### GOAL
Copy out only those lines running from the line with "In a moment" to the end of the listing, keeping each one exactly as it is.

-------

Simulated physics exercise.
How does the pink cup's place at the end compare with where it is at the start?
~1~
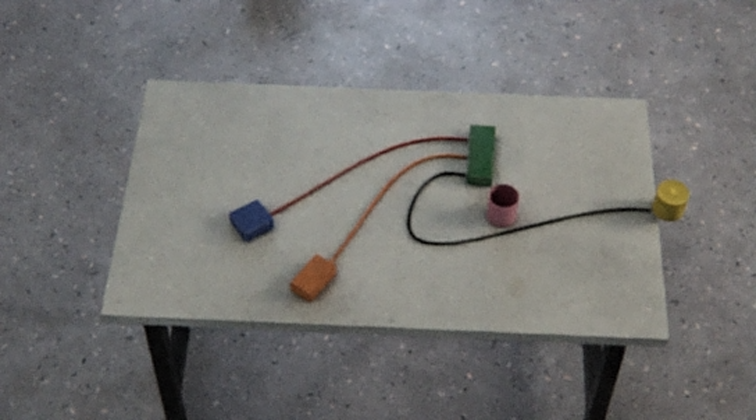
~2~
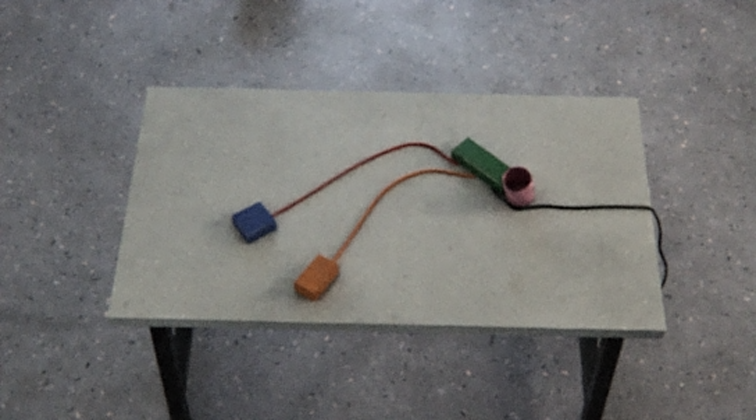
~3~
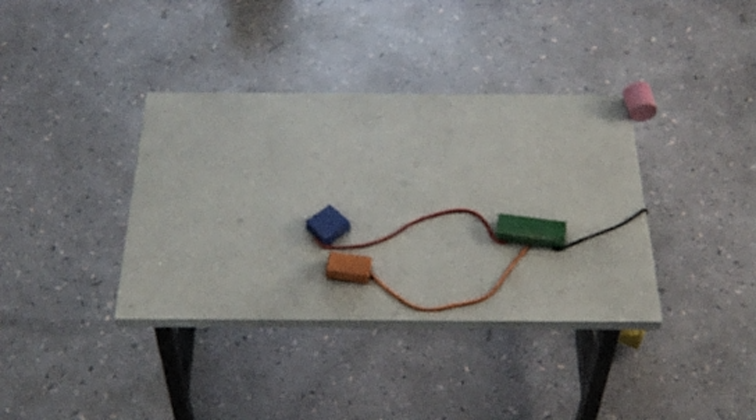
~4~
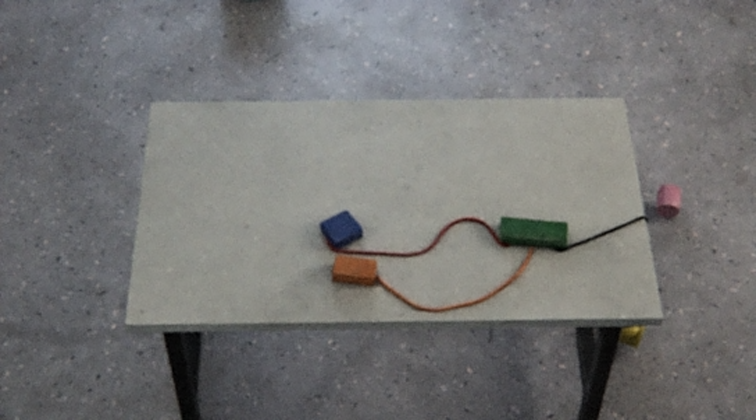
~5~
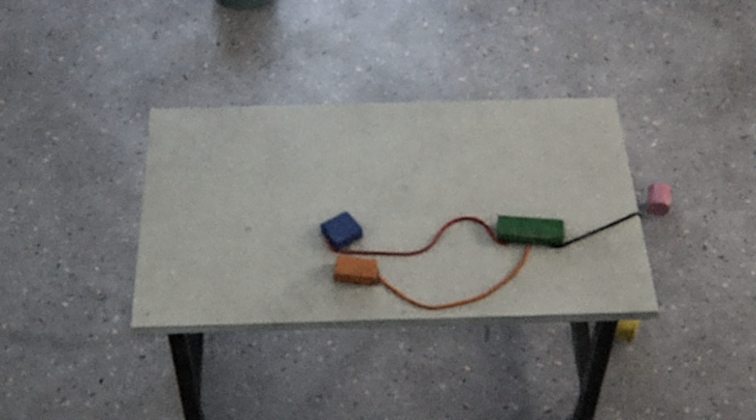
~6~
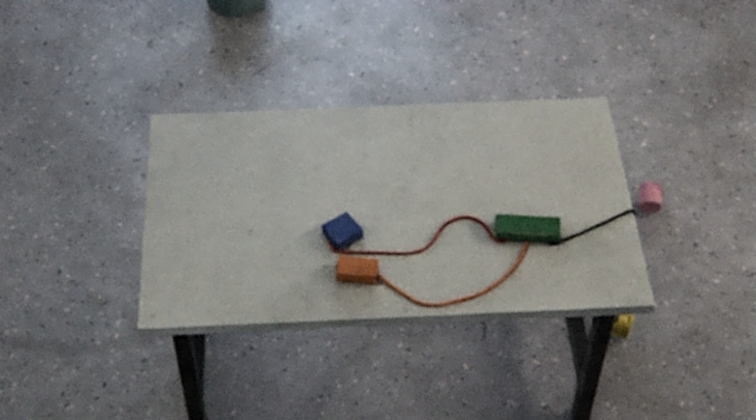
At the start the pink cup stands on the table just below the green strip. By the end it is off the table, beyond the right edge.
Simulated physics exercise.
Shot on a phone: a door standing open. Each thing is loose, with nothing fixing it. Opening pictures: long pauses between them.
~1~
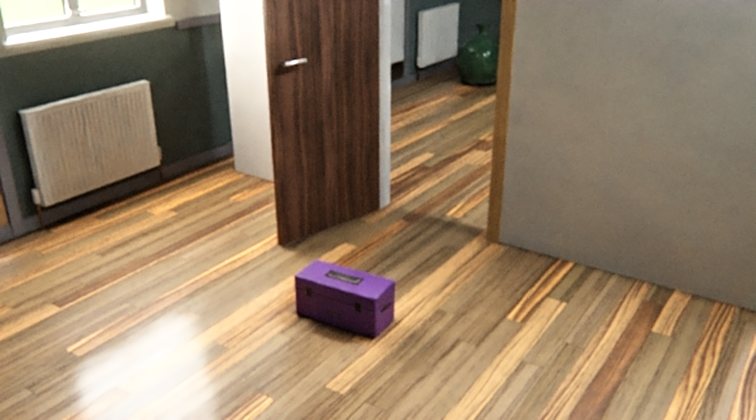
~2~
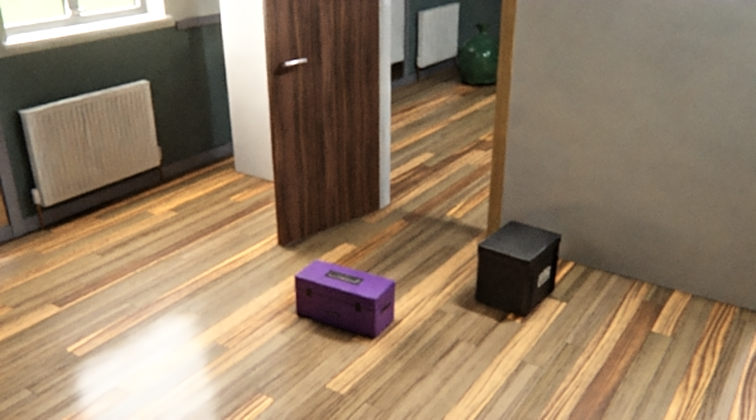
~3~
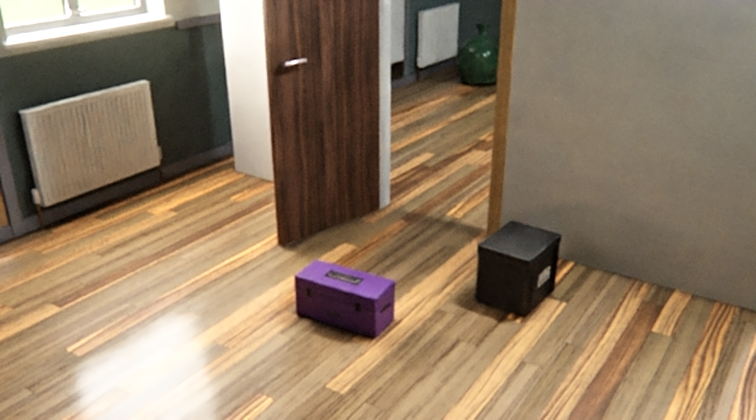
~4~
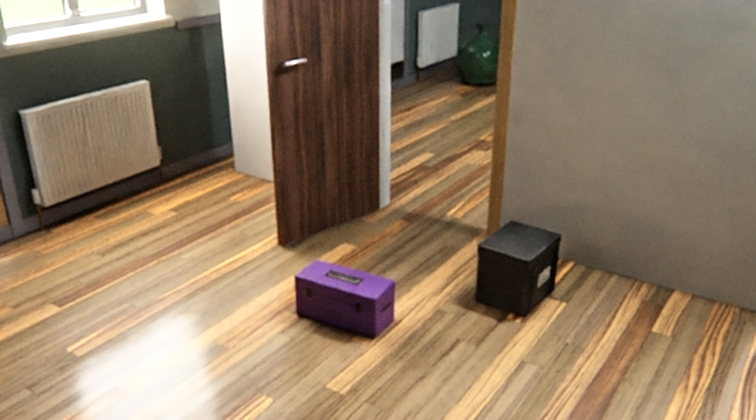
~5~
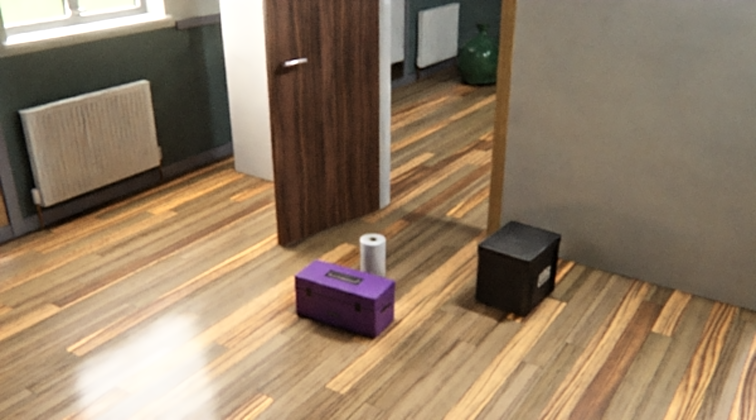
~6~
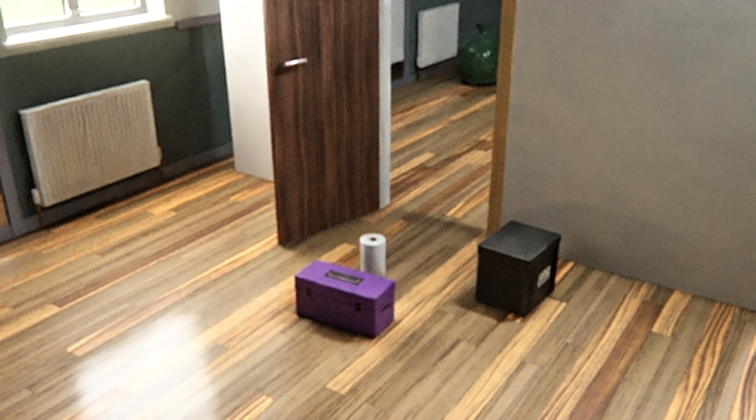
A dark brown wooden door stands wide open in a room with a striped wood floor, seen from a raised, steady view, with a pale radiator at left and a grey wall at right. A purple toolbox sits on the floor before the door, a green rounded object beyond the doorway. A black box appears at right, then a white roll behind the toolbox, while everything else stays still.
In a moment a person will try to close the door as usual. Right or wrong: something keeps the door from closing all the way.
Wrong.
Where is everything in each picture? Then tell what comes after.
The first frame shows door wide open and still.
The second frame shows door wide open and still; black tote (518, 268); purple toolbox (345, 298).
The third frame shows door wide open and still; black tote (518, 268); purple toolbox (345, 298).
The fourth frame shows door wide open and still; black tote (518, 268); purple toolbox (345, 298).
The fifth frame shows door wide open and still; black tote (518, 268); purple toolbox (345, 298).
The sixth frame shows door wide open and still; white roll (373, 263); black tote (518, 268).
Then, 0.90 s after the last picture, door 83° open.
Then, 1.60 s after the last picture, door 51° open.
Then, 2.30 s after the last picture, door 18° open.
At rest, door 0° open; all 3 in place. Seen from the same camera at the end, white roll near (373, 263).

-------

### ANSWER FOR THE TASK
In a moment a person will try to close the door as usual. Right or wrong: something keeps the door from closing all the way.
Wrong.
Where is everything in each picture? Then tell what comes after.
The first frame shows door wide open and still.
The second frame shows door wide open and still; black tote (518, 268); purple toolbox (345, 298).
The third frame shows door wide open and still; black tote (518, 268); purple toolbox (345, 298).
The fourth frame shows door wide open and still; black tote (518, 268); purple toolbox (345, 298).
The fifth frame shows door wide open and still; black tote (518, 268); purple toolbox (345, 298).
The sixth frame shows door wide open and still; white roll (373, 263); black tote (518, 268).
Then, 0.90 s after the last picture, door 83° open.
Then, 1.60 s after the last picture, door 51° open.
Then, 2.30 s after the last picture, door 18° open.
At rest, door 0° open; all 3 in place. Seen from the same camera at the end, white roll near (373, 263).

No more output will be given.